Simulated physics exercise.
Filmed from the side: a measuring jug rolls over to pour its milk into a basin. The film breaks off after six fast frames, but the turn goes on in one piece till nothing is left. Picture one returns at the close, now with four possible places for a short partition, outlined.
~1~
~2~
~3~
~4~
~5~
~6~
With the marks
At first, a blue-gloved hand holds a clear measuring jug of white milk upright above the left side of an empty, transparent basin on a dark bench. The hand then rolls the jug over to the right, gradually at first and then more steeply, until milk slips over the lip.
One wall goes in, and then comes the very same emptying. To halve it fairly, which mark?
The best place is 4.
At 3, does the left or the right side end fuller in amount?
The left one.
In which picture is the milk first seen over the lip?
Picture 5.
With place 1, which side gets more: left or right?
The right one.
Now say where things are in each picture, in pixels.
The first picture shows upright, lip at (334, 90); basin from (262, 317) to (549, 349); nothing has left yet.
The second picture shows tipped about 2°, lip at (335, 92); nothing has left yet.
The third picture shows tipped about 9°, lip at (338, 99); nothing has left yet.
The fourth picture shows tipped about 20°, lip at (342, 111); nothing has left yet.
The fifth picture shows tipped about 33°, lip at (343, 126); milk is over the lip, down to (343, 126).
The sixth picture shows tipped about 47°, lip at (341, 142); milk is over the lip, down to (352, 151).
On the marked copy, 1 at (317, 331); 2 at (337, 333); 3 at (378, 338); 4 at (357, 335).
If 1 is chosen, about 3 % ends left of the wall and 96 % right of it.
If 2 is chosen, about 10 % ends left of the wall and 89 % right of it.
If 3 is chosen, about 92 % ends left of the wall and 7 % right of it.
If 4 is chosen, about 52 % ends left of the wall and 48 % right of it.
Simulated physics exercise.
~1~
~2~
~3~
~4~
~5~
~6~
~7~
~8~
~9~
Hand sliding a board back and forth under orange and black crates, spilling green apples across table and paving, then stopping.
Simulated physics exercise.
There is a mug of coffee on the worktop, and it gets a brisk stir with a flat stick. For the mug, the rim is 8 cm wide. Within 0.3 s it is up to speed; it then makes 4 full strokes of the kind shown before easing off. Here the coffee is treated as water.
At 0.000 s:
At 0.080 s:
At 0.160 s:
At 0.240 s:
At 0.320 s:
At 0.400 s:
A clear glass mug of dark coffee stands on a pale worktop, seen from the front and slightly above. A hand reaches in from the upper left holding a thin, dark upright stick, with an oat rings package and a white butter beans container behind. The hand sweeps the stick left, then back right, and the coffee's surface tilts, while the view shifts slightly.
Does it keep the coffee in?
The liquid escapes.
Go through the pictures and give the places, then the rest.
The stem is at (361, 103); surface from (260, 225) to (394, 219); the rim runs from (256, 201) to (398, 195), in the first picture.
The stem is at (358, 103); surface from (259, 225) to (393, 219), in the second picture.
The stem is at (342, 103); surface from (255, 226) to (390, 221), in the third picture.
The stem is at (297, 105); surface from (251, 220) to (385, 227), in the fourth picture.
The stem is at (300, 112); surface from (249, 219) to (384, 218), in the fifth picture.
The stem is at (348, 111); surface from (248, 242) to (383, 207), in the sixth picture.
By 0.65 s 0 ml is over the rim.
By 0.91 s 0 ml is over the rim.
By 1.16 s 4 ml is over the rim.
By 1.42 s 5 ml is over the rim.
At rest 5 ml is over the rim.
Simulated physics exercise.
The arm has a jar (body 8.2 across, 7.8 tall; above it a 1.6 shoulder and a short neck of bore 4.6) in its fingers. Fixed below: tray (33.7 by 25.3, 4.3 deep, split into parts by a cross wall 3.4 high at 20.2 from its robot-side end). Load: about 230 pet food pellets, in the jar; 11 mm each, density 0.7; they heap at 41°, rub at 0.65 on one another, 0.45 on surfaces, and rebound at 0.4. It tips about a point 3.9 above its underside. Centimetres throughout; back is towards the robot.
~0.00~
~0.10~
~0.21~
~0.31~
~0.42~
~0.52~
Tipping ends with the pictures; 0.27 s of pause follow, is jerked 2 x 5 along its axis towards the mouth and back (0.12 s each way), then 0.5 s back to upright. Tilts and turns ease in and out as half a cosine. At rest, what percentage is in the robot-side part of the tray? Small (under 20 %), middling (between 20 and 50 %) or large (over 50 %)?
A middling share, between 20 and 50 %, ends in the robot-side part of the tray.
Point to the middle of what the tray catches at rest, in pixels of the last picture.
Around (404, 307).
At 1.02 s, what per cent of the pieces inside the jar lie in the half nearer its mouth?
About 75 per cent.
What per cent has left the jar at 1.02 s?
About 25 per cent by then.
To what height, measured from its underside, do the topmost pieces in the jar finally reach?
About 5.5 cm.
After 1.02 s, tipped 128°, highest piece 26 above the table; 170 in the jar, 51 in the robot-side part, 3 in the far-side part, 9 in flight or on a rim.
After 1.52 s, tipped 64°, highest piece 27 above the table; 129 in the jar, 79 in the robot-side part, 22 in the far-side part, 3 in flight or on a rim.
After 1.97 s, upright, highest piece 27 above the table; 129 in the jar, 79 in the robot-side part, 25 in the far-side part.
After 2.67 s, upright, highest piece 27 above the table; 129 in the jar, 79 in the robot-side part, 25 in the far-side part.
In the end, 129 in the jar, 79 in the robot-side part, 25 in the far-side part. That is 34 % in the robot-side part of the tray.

───

* **Written exercise**:
Gather up, from the records above, each line where the word "into" appears.

* **Problem solution**:
Filmed from the side: a measuring jug rolls over to pour its milk into a basin. The film breaks off after six fast frames, but the turn goes on in one piece till nothing is left. Picture one returns at the close, now with four possible places for a short partition, outlined.
The arm has a jar (body 8.2 across, 7.8 tall; above it a 1.6 shoulder and a short neck of bore 4.6) in its fingers. Fixed below: tray (33.7 by 25.3, 4.3 deep, split into parts by a cross wall 3.4 high at 20.2 from its robot-side end). Load: about 230 pet food pellets, in the jar; 11 mm each, density 0.7; they heap at 41°, rub at 0.65 on one another, 0.45 on surfaces, and rebound at 0.4. It tips about a point 3.9 above its underside. Centimetres throughout; back is towards the robot.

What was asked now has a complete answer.